Some records:
□ □ □ □ □
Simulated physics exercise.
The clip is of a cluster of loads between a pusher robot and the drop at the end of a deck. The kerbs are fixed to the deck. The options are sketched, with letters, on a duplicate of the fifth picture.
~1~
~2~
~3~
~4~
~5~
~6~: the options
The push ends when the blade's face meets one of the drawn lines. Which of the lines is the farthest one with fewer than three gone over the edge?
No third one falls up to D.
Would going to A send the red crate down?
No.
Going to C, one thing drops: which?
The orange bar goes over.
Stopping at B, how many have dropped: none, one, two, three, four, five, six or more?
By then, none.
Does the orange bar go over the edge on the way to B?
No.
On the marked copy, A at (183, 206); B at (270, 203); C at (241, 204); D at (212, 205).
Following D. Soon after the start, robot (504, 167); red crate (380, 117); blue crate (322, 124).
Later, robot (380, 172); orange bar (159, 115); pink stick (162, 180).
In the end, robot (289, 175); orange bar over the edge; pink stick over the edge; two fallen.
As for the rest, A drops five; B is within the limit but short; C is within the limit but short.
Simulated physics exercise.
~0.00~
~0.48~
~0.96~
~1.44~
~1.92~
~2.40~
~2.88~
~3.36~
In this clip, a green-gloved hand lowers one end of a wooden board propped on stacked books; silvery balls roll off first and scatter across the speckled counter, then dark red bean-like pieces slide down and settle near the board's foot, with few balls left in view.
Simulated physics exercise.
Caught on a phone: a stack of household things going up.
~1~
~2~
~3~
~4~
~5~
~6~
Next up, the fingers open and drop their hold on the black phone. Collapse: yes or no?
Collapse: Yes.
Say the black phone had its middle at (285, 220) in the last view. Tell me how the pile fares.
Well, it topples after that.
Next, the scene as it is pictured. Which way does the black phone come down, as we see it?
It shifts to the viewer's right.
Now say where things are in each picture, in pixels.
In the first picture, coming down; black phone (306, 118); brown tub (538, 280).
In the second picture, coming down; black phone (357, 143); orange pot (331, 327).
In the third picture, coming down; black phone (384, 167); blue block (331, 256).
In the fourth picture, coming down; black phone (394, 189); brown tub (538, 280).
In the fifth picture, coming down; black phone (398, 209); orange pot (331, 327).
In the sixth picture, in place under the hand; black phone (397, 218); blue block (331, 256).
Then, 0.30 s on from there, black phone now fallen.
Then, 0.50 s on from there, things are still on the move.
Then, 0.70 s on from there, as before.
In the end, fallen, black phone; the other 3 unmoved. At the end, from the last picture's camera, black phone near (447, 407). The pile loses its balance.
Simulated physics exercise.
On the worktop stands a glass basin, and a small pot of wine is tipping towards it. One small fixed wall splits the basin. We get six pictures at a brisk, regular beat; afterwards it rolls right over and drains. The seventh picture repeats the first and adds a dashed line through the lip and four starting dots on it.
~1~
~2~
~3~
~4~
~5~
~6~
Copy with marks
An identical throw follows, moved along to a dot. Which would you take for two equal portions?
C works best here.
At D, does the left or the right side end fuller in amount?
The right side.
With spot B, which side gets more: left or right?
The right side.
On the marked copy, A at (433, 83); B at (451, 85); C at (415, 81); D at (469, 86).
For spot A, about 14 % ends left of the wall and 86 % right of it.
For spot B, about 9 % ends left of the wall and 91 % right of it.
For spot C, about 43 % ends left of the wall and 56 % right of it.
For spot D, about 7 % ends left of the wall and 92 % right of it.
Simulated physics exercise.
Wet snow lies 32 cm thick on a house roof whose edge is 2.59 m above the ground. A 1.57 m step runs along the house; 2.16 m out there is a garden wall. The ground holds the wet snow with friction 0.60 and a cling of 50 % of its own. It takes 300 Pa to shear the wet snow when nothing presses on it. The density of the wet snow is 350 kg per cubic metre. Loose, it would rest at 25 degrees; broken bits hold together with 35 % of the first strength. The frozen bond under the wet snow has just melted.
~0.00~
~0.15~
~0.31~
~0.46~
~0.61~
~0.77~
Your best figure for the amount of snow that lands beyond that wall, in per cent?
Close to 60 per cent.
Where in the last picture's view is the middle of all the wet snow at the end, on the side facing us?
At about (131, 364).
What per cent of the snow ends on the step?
□ □ □ □ □
• Problem to solve
Return all the data exactly as given.

• Complete answer
Simulated physics exercise.
The clip is of a cluster of loads between a pusher robot and the drop at the end of a deck. The kerbs are fixed to the deck. The options are sketched, with letters, on a duplicate of the fifth picture.
~1~
~2~
~3~
~4~
~5~
~6~: the options
The push ends when the blade's face meets one of the drawn lines. Which of the lines is the farthest one with fewer than three gone over the edge?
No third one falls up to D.
Would going to A send the red crate down?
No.
Going to C, one thing drops: which?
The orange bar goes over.
Stopping at B, how many have dropped: none, one, two, three, four, five, six or more?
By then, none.
Does the orange bar go over the edge on the way to B?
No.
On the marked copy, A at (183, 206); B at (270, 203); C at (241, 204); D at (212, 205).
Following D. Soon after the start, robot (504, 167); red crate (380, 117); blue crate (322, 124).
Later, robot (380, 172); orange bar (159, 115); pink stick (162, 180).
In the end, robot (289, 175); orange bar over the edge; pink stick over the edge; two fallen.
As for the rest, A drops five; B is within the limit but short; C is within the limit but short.
Simulated physics exercise.
~0.00~
~0.48~
~0.96~
~1.44~
~1.92~
~2.40~
~2.88~
~3.36~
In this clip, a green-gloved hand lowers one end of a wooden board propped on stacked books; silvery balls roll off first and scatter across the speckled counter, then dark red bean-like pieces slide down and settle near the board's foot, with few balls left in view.
Simulated physics exercise.
Caught on a phone: a stack of household things going up.
~1~
~2~
~3~
~4~
~5~
~6~
Next up, the fingers open and drop their hold on the black phone. Collapse: yes or no?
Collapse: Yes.
Say the black phone had its middle at (285, 220) in the last view. Tell me how the pile fares.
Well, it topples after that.
Next, the scene as it is pictured. Which way does the black phone come down, as we see it?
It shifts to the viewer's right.
Now say where things are in each picture, in pixels.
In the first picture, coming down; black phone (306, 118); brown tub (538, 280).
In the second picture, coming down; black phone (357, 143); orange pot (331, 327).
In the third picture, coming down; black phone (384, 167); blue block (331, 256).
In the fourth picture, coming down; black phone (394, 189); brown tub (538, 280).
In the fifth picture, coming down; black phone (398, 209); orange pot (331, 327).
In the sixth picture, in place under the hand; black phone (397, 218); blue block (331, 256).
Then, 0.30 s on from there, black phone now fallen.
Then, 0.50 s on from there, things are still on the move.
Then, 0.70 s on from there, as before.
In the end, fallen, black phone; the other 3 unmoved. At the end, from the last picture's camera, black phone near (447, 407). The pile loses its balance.
Simulated physics exercise.
On the worktop stands a glass basin, and a small pot of wine is tipping towards it. One small fixed wall splits the basin. We get six pictures at a brisk, regular beat; afterwards it rolls right over and drains. The seventh picture repeats the first and adds a dashed line through the lip and four starting dots on it.
~1~
~2~
~3~
~4~
~5~
~6~
Copy with marks
An identical throw follows, moved along to a dot. Which would you take for two equal portions?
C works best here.
At D, does the left or the right side end fuller in amount?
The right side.
With spot B, which side gets more: left or right?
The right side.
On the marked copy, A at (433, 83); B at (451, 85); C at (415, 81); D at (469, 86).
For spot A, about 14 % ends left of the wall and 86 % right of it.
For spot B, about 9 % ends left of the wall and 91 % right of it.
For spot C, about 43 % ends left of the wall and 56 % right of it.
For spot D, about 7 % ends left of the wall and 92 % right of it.
Simulated physics exercise.
Wet snow lies 32 cm thick on a house roof whose edge is 2.59 m above the ground. A 1.57 m step runs along the house; 2.16 m out there is a garden wall. The ground holds the wet snow with friction 0.60 and a cling of 50 % of its own. It takes 300 Pa to shear the wet snow when nothing presses on it. The density of the wet snow is 350 kg per cubic metre. Loose, it would rest at 25 degrees; broken bits hold together with 35 % of the first strength. The frozen bond under the wet snow has just melted.
~0.00~
~0.15~
~0.31~
~0.46~
~0.61~
~0.77~
Your best figure for the amount of snow that lands beyond that wall, in per cent?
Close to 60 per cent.
Where in the last picture's view is the middle of all the wet snow at the end, on the side facing us?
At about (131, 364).
What per cent of the snow ends on the step?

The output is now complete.